# [REQUIREMENT]
Read the records below. Copy each line where the string "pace" occurs.

(Source records)
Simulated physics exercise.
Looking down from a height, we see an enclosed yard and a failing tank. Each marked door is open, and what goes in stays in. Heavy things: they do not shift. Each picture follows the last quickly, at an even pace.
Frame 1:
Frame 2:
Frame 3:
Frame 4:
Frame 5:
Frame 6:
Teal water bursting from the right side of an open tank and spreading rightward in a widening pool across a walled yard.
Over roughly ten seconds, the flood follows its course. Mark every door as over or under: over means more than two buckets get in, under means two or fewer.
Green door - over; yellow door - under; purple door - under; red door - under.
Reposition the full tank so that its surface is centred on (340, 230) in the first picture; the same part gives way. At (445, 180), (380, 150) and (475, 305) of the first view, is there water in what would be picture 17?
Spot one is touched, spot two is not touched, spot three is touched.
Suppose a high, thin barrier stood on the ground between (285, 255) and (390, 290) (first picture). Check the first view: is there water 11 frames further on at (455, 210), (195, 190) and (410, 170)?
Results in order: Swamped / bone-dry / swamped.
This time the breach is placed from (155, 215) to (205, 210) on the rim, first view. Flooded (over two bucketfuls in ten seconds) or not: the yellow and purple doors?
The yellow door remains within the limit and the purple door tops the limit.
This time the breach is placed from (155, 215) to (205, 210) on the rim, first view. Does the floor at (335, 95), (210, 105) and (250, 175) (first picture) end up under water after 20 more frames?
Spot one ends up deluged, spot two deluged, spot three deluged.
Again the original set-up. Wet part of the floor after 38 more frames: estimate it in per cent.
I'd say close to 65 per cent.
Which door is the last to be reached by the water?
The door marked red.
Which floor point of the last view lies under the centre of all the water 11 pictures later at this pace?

...

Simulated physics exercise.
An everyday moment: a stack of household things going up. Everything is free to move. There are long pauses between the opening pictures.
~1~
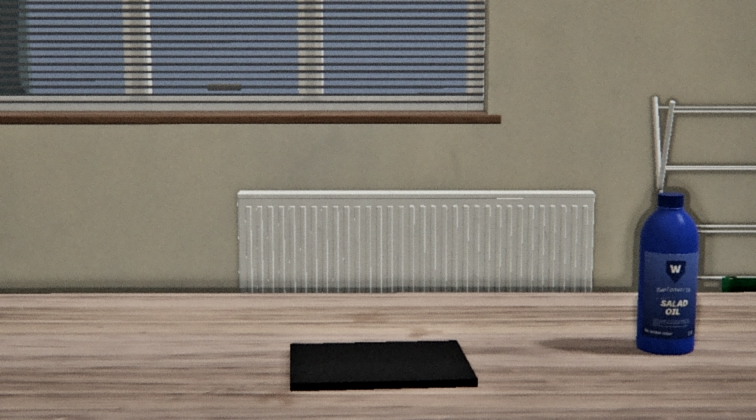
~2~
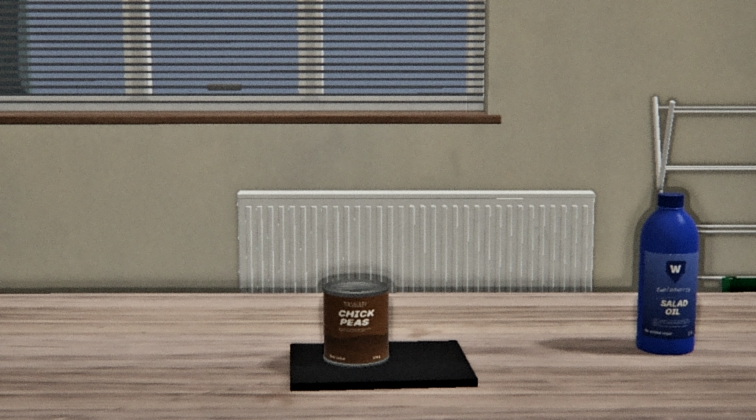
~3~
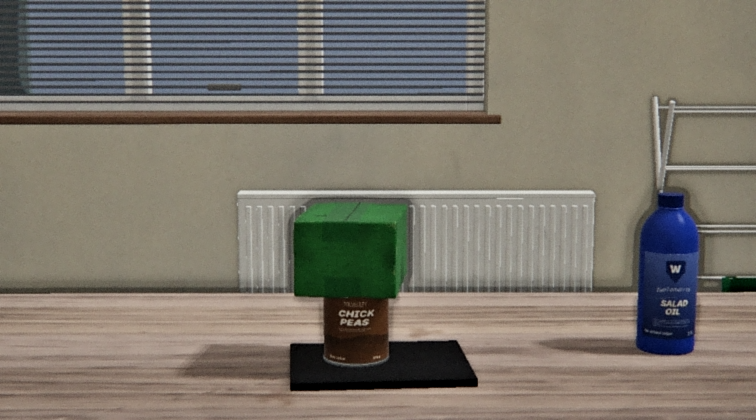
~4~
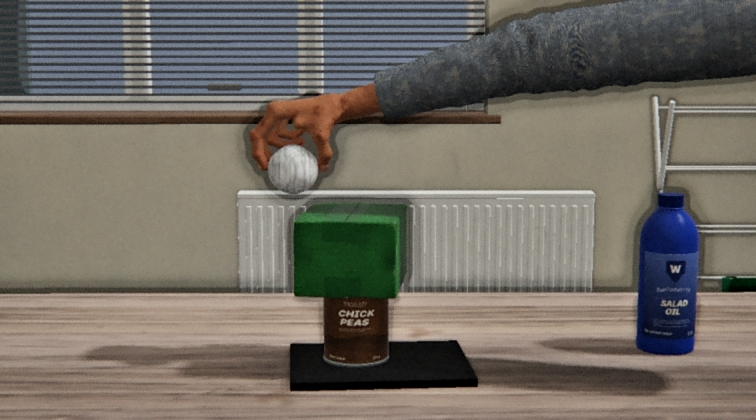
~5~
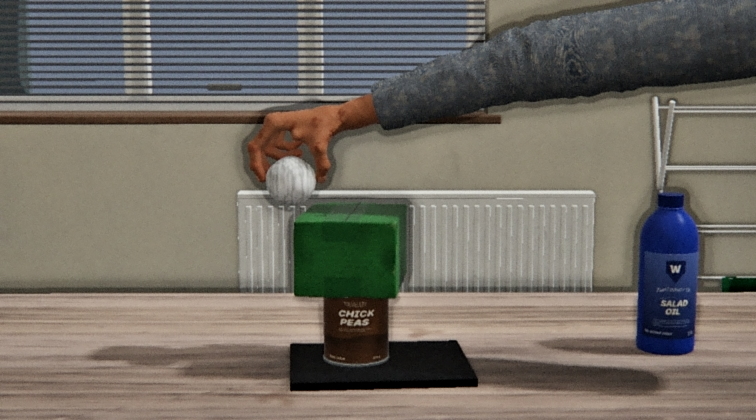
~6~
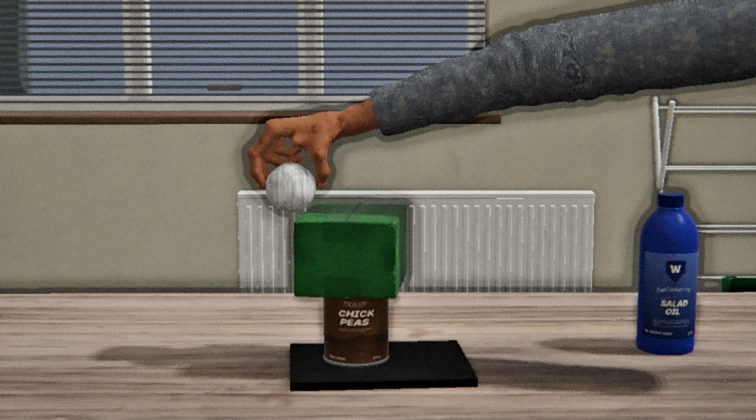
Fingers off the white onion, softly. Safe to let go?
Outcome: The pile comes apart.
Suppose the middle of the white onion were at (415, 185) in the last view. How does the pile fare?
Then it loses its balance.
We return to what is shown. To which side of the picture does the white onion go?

# [SOLUTION TO THE EXERCISE]
Looking down from a height, we see an enclosed yard and a failing tank. Each marked door is open, and what goes in stays in. Heavy things: they do not shift. Each picture follows the last quickly, at an even pace.
Which floor point of the last view lies under the centre of all the water 11 pictures later at this pace?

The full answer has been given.